→ **The problem**
Copy each line below that contains "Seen".

→ **Source data**
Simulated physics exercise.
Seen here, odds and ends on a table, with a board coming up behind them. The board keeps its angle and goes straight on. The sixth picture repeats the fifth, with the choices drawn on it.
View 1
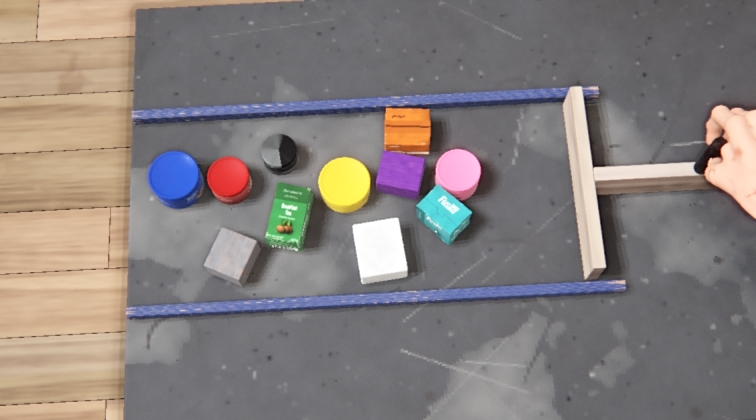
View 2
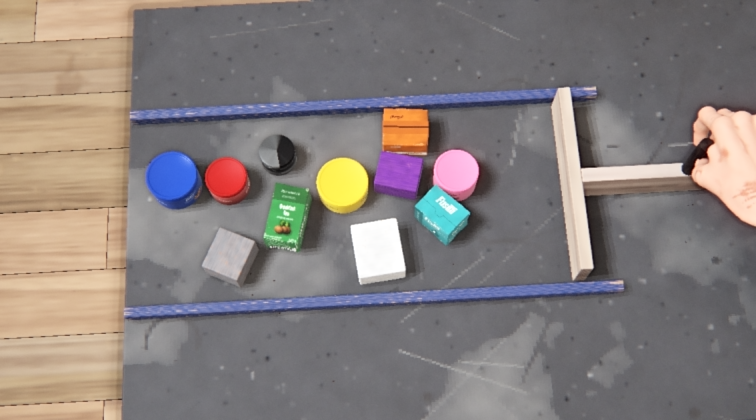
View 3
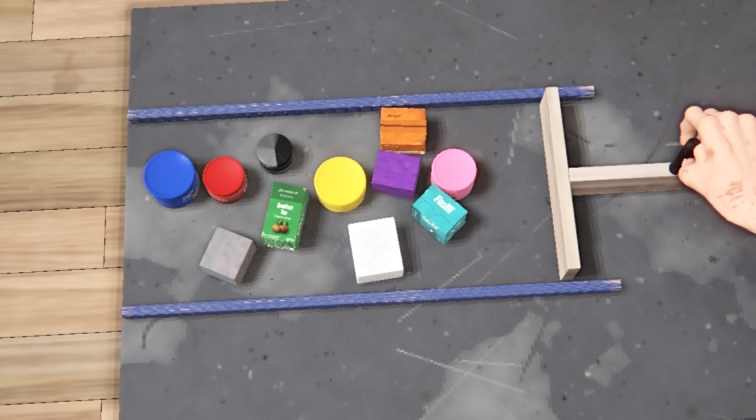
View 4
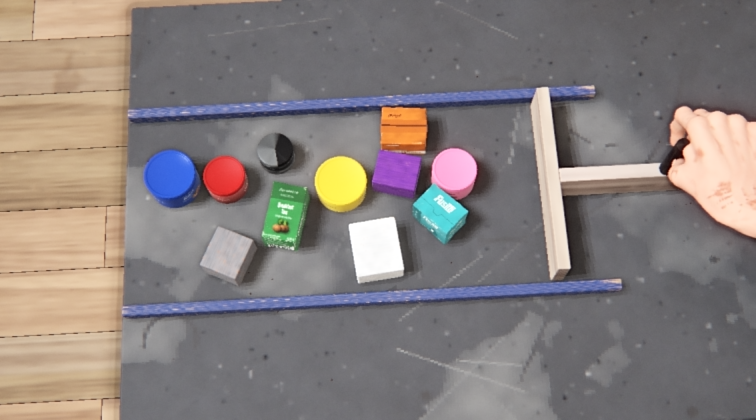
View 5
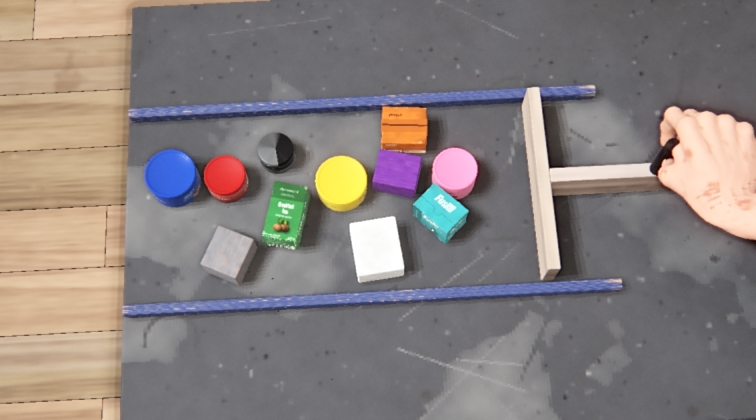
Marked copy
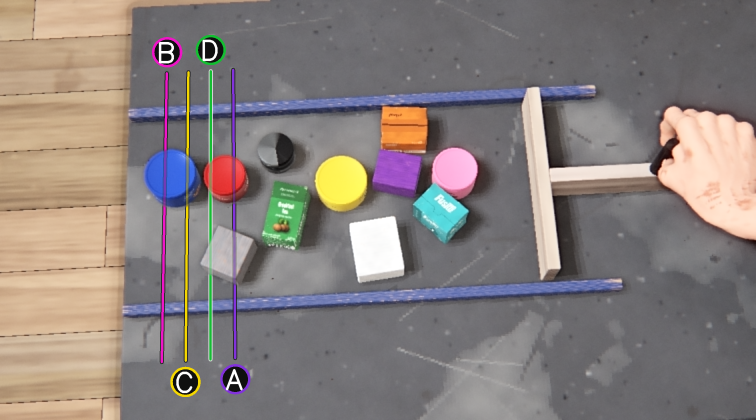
At the start, a hand at the right holds the handle of a wooden board, facing colourful tubs, boxes and blocks spread between two blue strips on a dark table. The hand then pushes the board a short way left along the strips, while the objects stay in place, untouched by it.
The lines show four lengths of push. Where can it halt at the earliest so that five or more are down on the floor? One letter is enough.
At C, and not before.
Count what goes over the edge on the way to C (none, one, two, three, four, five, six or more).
By then, six or more.
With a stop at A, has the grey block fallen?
By then, no.
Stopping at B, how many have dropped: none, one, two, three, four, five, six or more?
In all, six or more.
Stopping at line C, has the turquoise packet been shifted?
Yes.
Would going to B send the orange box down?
No.
On the marked copy, A at (234, 207); B at (164, 211); C at (187, 209); D at (211, 208).
Following C. Soon after the start, board (415, 182); green packet (268, 220); black tin (271, 150).
Later, board (286, 189); blue tub over the edge; red tub (138, 161).
In the end, board (185, 194); green packet over the edge; blue tub over the edge; seven fallen.
As for the rest, A drops only three; B drops seven, but is farther than needed; D drops only three.
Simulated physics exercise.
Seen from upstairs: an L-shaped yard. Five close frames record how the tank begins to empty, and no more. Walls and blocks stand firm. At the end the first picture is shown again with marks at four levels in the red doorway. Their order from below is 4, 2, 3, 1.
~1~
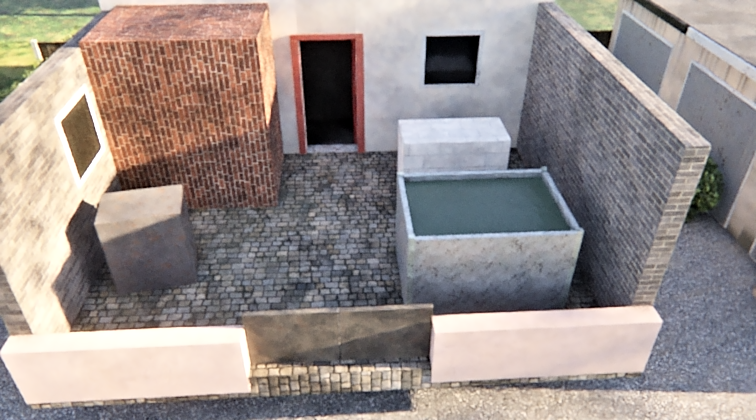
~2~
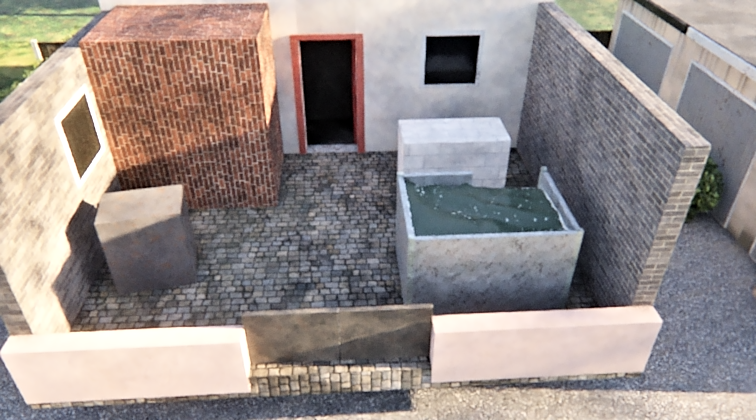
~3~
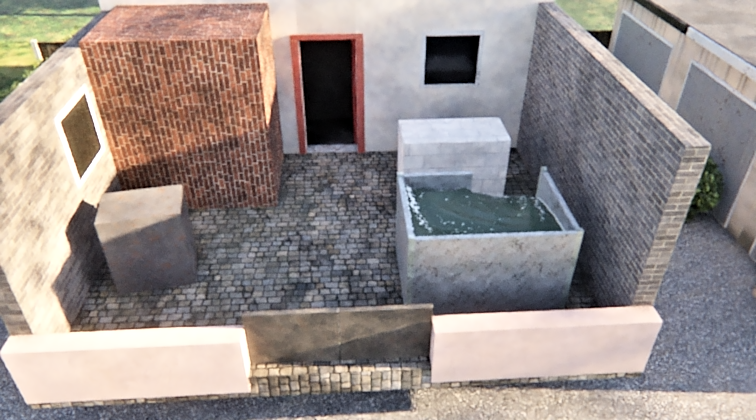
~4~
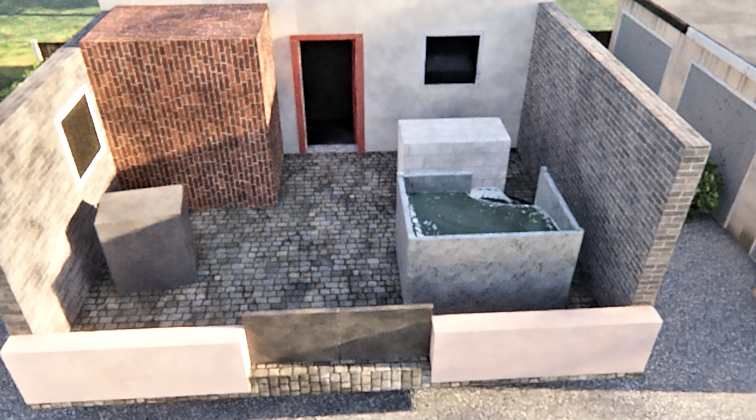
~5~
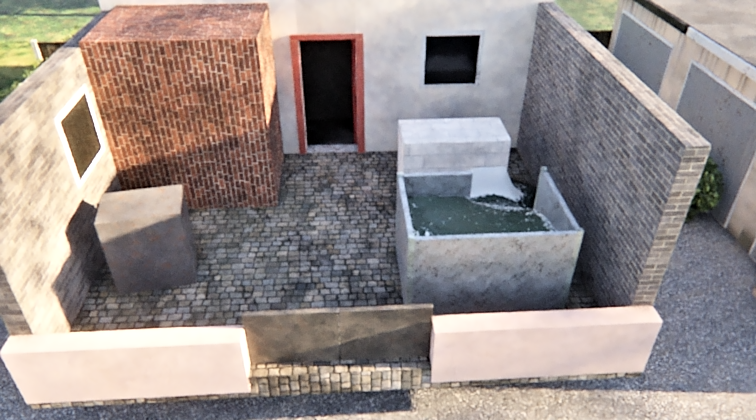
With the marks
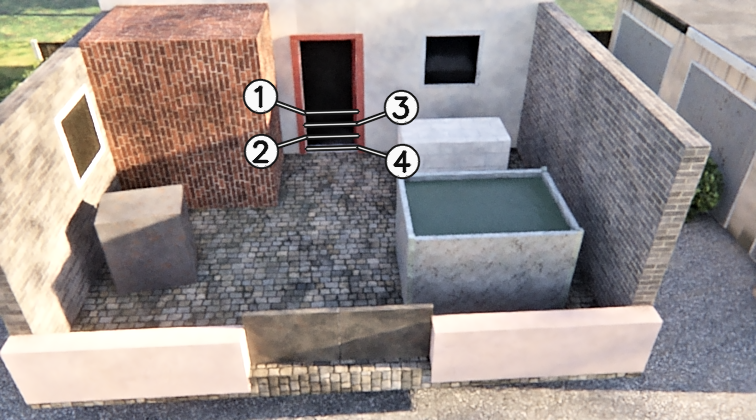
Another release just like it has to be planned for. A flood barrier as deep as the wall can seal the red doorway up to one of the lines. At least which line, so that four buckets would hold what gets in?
2.
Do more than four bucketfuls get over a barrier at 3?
No, that is safe.
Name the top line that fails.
Here it is line 4.
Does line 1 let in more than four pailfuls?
No, that is safe.
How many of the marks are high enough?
Three.
On the marked copy, 1 at (330, 112); 2 at (332, 136); 3 at (331, 124); 4 at (332, 148); from the bottom up 4, 2, 3, 1.
With 1, nothing gets over.
With 2, nothing gets over.
With 3, nothing gets over.
With 4, about 7 bucketfuls get in.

→ **Exercise result**
Seen here, odds and ends on a table, with a board coming up behind them. The board keeps its angle and goes straight on. The sixth picture repeats the fifth, with the choices drawn on it.
Seen from upstairs: an L-shaped yard. Five close frames record how the tank begins to empty, and no more. Walls and blocks stand firm. At the end the first picture is shown again with marks at four levels in the red doorway. Their order from below is 4, 2, 3, 1.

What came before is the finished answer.